REQUIREMENT | Go to the line that contains "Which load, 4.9" and extract it along with every line after it, exactly, through the end of the data below.

#### INFORMATION PROVIDED ####

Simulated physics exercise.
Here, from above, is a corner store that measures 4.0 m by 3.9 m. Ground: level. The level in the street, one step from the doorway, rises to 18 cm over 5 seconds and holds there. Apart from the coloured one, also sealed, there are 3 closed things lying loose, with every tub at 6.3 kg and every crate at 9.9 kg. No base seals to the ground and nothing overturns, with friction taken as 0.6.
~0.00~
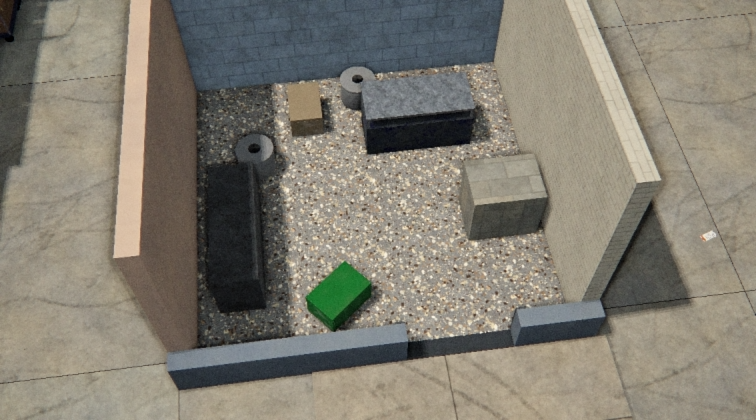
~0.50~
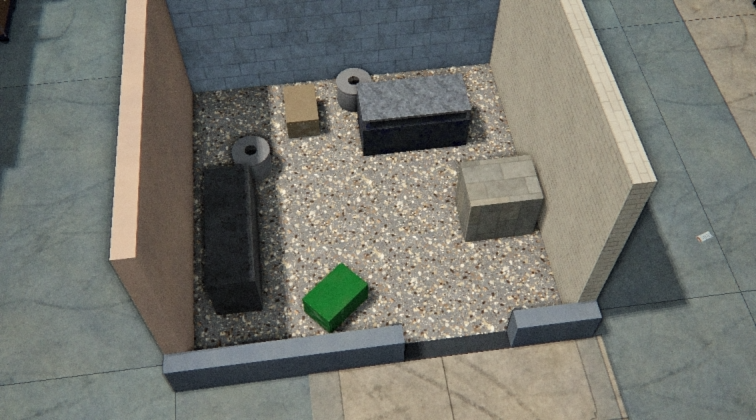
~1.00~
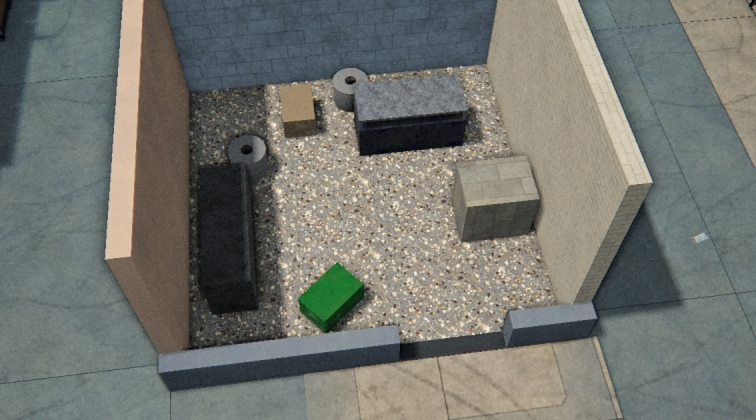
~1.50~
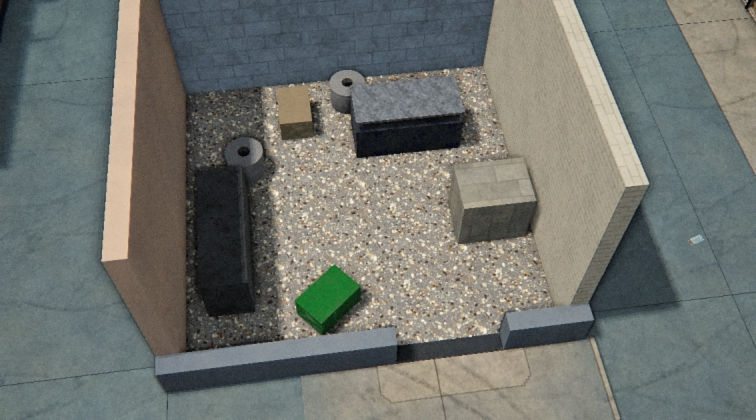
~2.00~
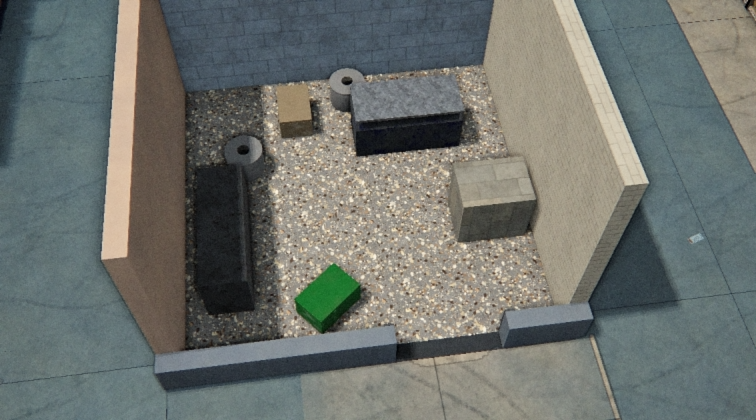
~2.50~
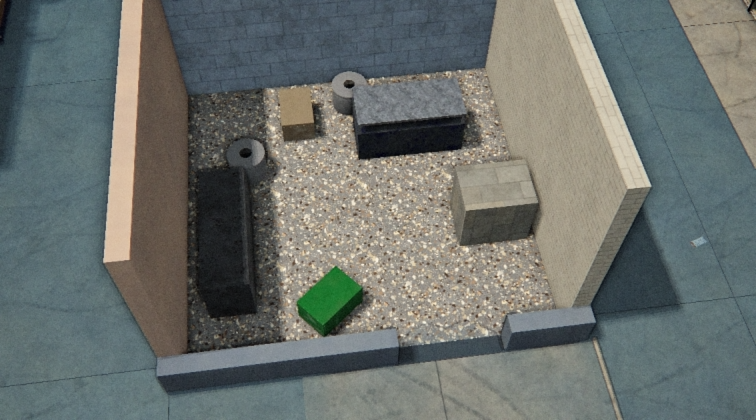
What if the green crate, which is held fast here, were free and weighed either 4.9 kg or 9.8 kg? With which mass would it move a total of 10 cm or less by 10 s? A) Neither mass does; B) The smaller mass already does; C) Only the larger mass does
Only the larger mass does (C).
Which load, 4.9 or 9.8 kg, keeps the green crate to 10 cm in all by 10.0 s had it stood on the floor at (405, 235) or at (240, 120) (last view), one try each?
The first try gives failure with both; the second gives failure with both.
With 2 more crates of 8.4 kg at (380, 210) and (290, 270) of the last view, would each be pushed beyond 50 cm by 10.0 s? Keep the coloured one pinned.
Results: Threshold exceeded; threshold not reached.
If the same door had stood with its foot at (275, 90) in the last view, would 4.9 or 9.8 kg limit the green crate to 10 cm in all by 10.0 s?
Outcome - neither pick works.
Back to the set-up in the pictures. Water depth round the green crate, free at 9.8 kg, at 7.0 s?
Something like 2 centimetres.
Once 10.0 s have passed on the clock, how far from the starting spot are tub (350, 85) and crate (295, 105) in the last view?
In that order: 0 cm, 30 cm.
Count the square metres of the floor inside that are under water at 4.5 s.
Wet: Near 4.0 m2.
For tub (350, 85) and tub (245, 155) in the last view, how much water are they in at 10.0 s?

####

SOLUTION TO THIS TASK |
Which load, 4.9 or 9.8 kg, keeps the green crate to 10 cm in all by 10.0 s had it stood on the floor at (405, 235) or at (240, 120) (last view), one try each?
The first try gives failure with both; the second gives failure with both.
With 2 more crates of 8.4 kg at (380, 210) and (290, 270) of the last view, would each be pushed beyond 50 cm by 10.0 s? Keep the coloured one pinned.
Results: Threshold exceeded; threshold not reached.
If the same door had stood with its foot at (275, 90) in the last view, would 4.9 or 9.8 kg limit the green crate to 10 cm in all by 10.0 s?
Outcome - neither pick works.
Back to the set-up in the pictures. Water depth round the green crate, free at 9.8 kg, at 7.0 s?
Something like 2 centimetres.
Once 10.0 s have passed on the clock, how far from the starting spot are tub (350, 85) and crate (295, 105) in the last view?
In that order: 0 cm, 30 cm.
Count the square metres of the floor inside that are under water at 4.5 s.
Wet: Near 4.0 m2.
For tub (350, 85) and tub (245, 155) in the last view, how much water are they in at 10.0 s?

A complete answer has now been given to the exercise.